- [What is asked]:
In the data that follows, find the line containing "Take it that"; then quote that line and every line after it, exactly, through the last one.

%%

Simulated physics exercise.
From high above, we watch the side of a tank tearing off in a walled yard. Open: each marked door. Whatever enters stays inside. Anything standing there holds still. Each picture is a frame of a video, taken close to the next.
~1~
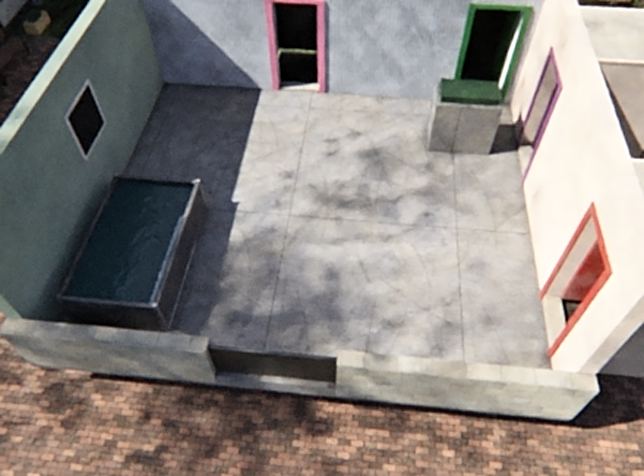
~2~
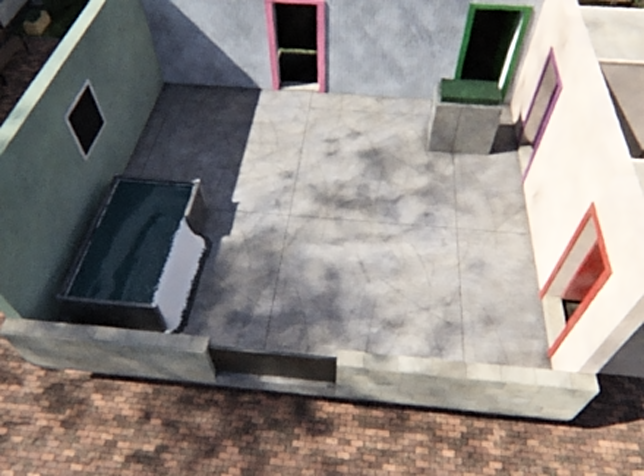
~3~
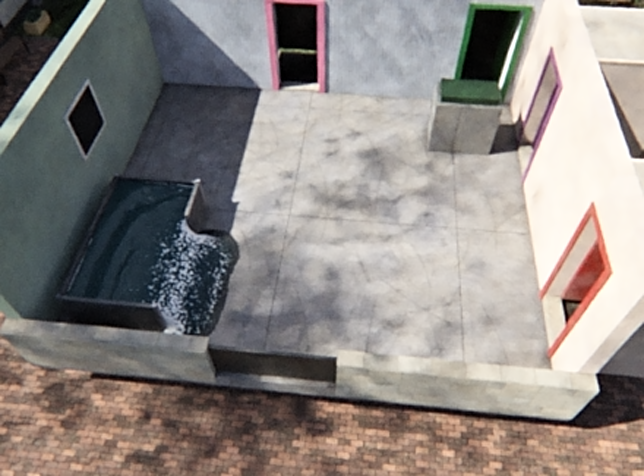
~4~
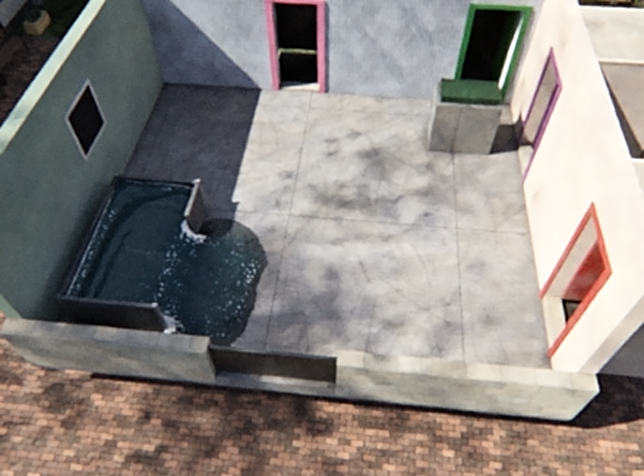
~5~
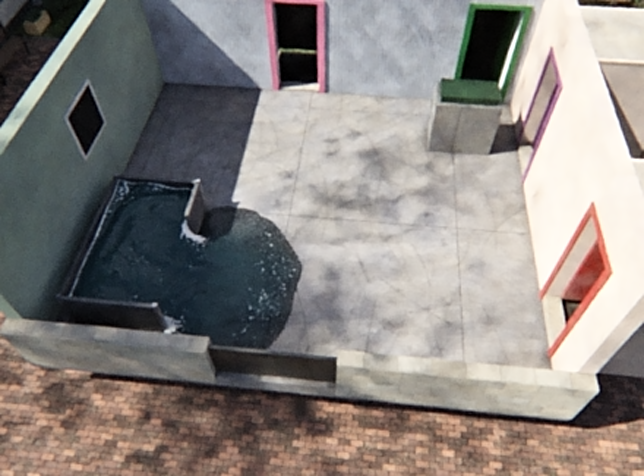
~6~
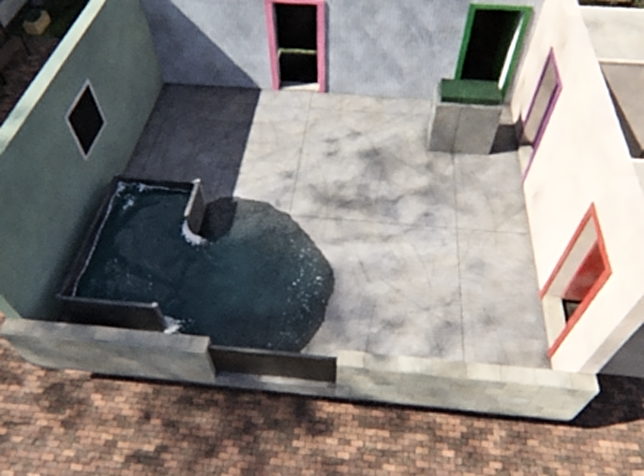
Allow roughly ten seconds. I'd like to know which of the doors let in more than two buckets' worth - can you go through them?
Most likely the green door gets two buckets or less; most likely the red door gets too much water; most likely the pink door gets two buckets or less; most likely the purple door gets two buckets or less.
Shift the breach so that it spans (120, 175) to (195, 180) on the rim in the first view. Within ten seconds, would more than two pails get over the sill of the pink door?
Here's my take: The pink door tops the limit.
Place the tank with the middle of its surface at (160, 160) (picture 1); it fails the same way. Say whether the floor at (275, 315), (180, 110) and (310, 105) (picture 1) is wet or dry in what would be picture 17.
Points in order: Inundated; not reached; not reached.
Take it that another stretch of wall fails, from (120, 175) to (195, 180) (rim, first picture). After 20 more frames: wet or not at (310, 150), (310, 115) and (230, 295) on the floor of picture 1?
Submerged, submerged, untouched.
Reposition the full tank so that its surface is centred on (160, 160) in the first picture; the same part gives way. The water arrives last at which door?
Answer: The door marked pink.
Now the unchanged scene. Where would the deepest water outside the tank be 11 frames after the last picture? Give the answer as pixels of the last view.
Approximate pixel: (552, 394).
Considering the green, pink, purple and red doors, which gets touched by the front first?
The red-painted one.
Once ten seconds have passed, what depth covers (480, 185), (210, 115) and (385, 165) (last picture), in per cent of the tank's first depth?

%%

- [Worked solution]:
Take it that another stretch of wall fails, from (120, 175) to (195, 180) (rim, first picture). After 20 more frames: wet or not at (310, 150), (310, 115) and (230, 295) on the floor of picture 1?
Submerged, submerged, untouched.
Reposition the full tank so that its surface is centred on (160, 160) in the first picture; the same part gives way. The water arrives last at which door?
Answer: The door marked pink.
Now the unchanged scene. Where would the deepest water outside the tank be 11 frames after the last picture? Give the answer as pixels of the last view.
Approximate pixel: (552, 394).
Considering the green, pink, purple and red doors, which gets touched by the front first?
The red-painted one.
Once ten seconds have passed, what depth covers (480, 185), (210, 115) and (385, 165) (last picture), in per cent of the tank's first depth?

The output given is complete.